• **Data provided**
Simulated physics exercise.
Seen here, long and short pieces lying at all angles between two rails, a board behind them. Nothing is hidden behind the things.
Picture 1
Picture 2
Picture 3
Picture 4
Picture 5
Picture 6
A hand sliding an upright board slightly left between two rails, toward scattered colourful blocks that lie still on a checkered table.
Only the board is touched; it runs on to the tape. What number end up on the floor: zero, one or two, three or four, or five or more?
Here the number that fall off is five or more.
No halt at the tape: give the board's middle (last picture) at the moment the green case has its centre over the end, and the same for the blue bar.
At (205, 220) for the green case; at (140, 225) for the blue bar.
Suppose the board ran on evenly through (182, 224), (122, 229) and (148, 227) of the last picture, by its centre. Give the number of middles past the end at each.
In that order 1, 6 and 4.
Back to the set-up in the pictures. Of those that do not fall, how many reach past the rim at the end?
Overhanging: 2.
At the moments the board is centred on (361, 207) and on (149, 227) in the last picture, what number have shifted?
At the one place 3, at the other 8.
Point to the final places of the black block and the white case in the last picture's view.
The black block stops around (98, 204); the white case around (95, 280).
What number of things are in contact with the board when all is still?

--

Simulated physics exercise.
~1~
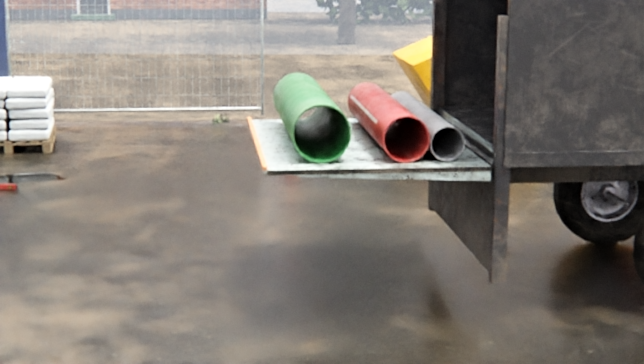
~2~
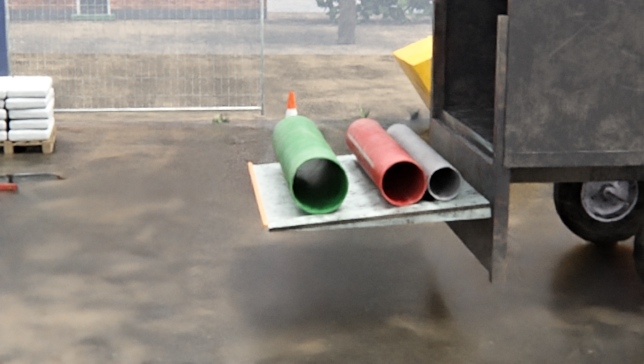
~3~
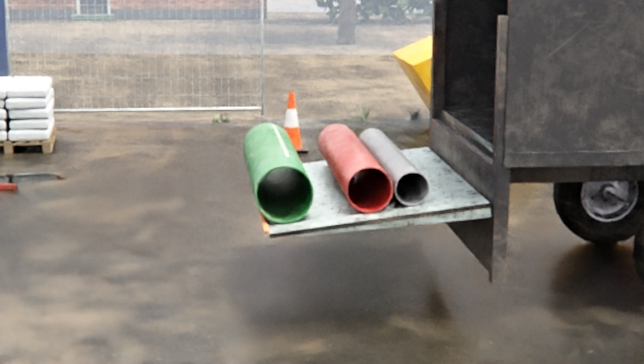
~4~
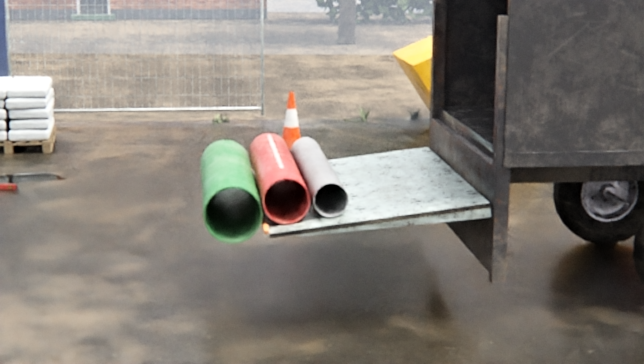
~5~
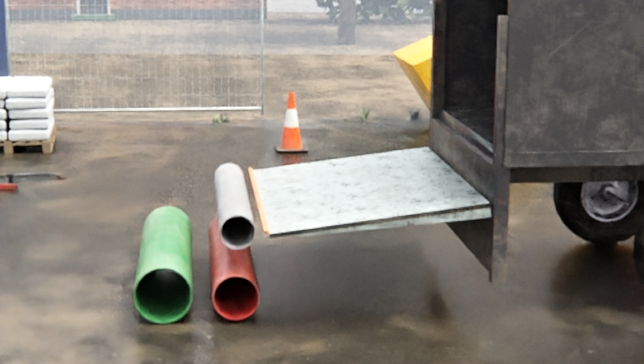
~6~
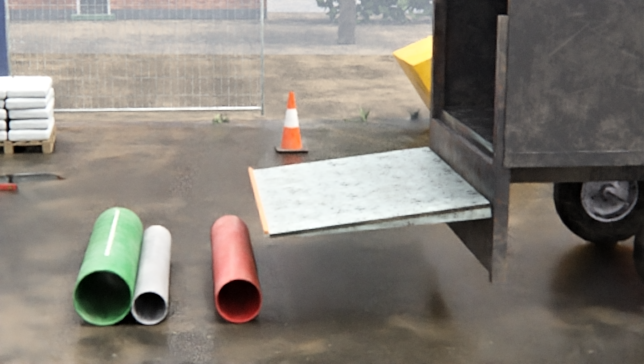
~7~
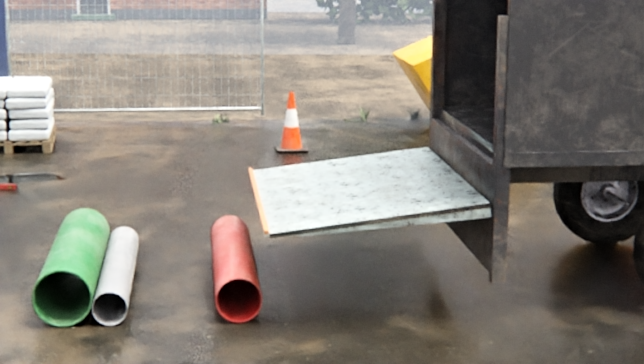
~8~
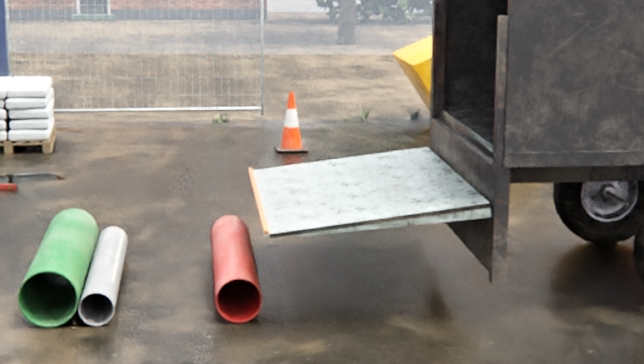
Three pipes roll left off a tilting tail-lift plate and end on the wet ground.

...

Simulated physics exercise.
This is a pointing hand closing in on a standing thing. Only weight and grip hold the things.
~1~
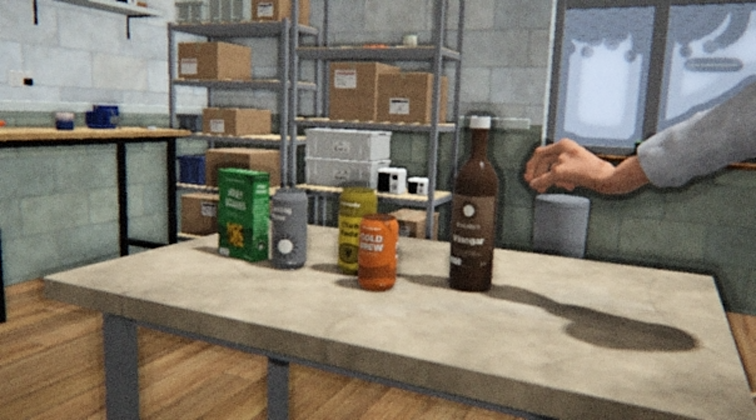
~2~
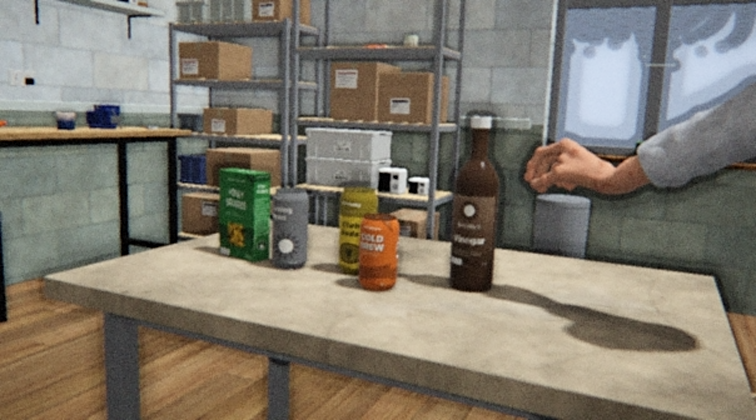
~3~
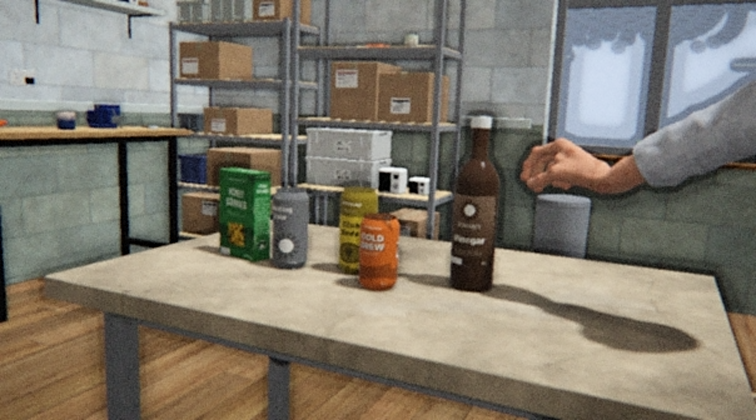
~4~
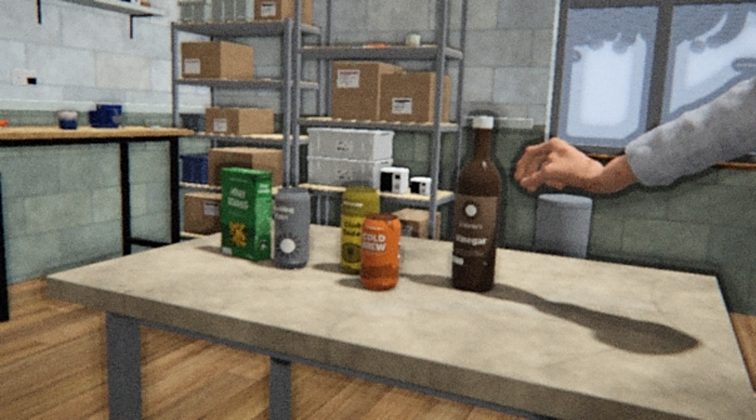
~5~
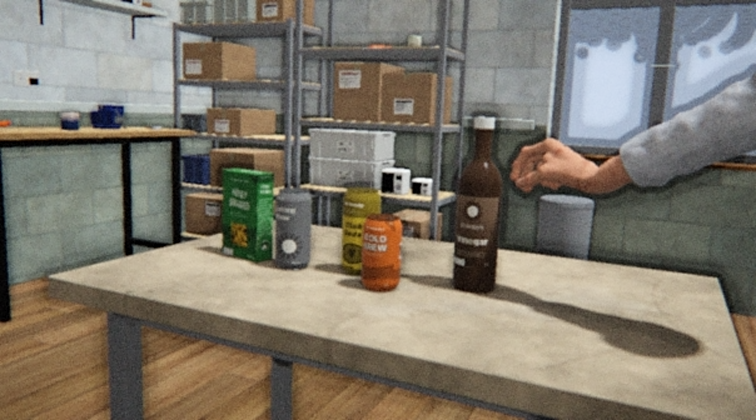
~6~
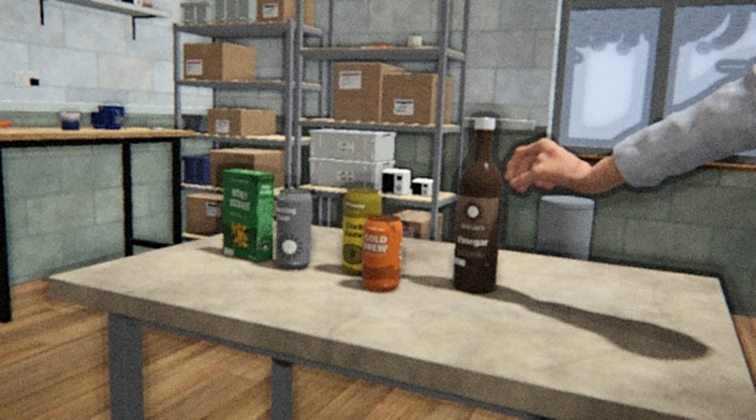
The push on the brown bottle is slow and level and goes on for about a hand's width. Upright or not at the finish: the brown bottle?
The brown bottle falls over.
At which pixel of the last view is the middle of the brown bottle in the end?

• **Aim**
Among the entries above, locate the lines containing "Point to the" and "What number of", and transcribe exactly those two lines and all lines between.

• **Answer to the problem**
Point to the final places of the black block and the white case in the last picture's view.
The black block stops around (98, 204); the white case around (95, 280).
What number of things are in contact with the board when all is still?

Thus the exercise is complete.